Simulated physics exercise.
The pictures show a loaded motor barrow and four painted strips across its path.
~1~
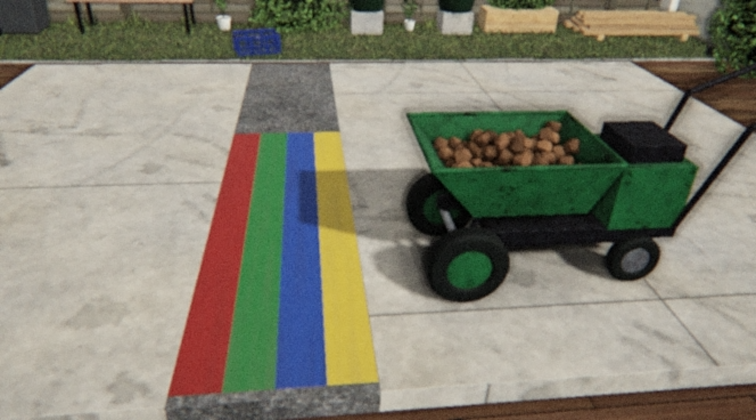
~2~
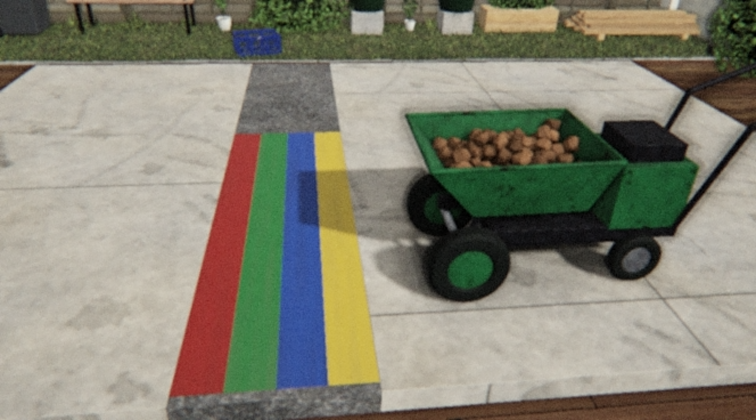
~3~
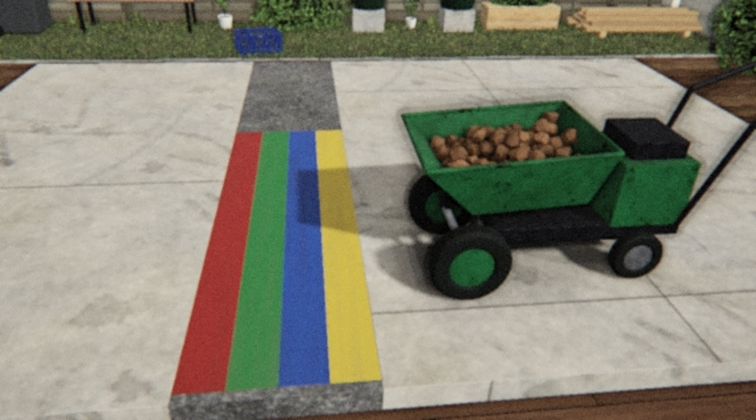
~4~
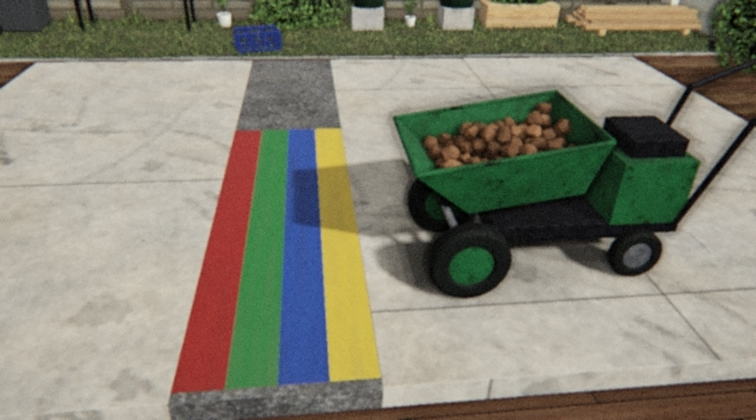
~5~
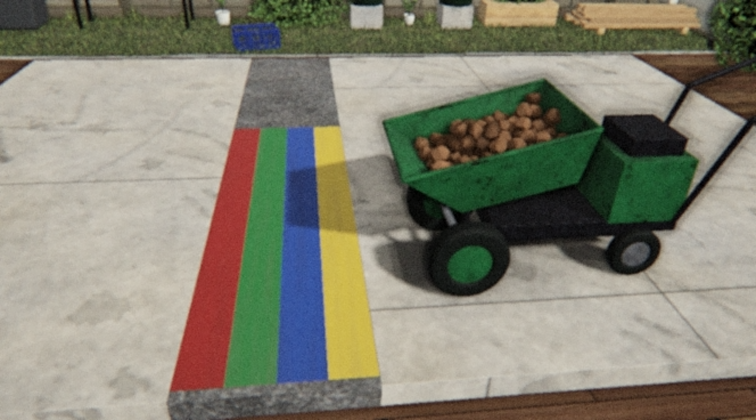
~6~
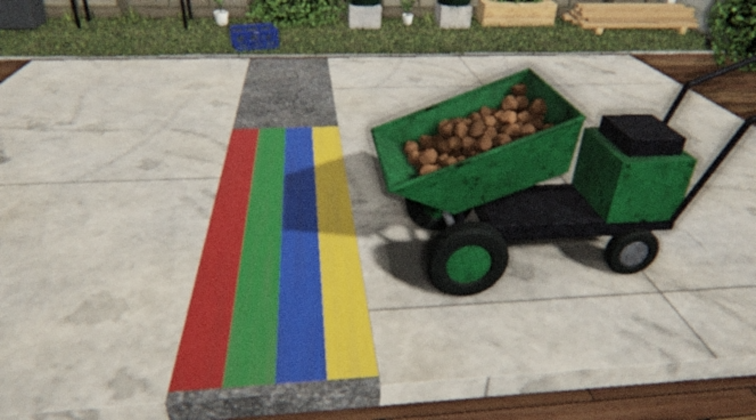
On a concrete slab beside four painted strips, a green barrow's loaded skip tilts left.
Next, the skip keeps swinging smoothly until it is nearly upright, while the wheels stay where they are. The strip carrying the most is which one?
That would be the blue strip.
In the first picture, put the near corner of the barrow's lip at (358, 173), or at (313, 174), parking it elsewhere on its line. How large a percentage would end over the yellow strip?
0 % and 0 %.
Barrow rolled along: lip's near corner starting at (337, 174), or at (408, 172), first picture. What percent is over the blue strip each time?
About 0 per cent, then about 30 per cent.
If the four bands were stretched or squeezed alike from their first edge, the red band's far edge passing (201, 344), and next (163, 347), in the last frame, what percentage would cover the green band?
The first gives around 20 per cent, the second around 20 per cent.
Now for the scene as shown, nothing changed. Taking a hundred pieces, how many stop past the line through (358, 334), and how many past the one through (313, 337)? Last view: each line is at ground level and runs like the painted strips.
Roughly 80 per cent, then roughly 60 per cent.
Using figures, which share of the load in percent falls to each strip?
The yellow strip gets close to 15, the blue strip close to 35, the green strip close to 15 and the red strip close to 15.
Soon, skip tipped steeply; all in the skip.
A while on, skip tipped right over; about half in the skip; a small part over the yellow strip; about a third over the blue strip; a small part over the green strip; a stray few over the red strip.
Towards the end, skip tipped right over; about a quarter in the skip; a small part over the yellow strip; about a third over the blue strip; about a quarter over the green strip; a small part over the red strip; a stray few off the paint.
Finally, skip tipped right over; about a quarter in the skip; a small part over the yellow strip; about a third over the blue strip; about a quarter over the green strip; a small part over the red strip; a stray few off the paint.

========

[Exercise instructions]:
Repeat verbatim all the material, but not the pictures.

[Exercise result]:
Simulated physics exercise.
The pictures show a loaded motor barrow and four painted strips across its path.
~1~
~2~
~3~
~4~
~5~
~6~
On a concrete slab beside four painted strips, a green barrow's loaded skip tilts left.
Next, the skip keeps swinging smoothly until it is nearly upright, while the wheels stay where they are. The strip carrying the most is which one?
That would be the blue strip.
In the first picture, put the near corner of the barrow's lip at (358, 173), or at (313, 174), parking it elsewhere on its line. How large a percentage would end over the yellow strip?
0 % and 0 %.
Barrow rolled along: lip's near corner starting at (337, 174), or at (408, 172), first picture. What percent is over the blue strip each time?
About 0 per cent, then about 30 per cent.
If the four bands were stretched or squeezed alike from their first edge, the red band's far edge passing (201, 344), and next (163, 347), in the last frame, what percentage would cover the green band?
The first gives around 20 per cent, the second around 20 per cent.
Now for the scene as shown, nothing changed. Taking a hundred pieces, how many stop past the line through (358, 334), and how many past the one through (313, 337)? Last view: each line is at ground level and runs like the painted strips.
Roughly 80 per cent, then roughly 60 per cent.
Using figures, which share of the load in percent falls to each strip?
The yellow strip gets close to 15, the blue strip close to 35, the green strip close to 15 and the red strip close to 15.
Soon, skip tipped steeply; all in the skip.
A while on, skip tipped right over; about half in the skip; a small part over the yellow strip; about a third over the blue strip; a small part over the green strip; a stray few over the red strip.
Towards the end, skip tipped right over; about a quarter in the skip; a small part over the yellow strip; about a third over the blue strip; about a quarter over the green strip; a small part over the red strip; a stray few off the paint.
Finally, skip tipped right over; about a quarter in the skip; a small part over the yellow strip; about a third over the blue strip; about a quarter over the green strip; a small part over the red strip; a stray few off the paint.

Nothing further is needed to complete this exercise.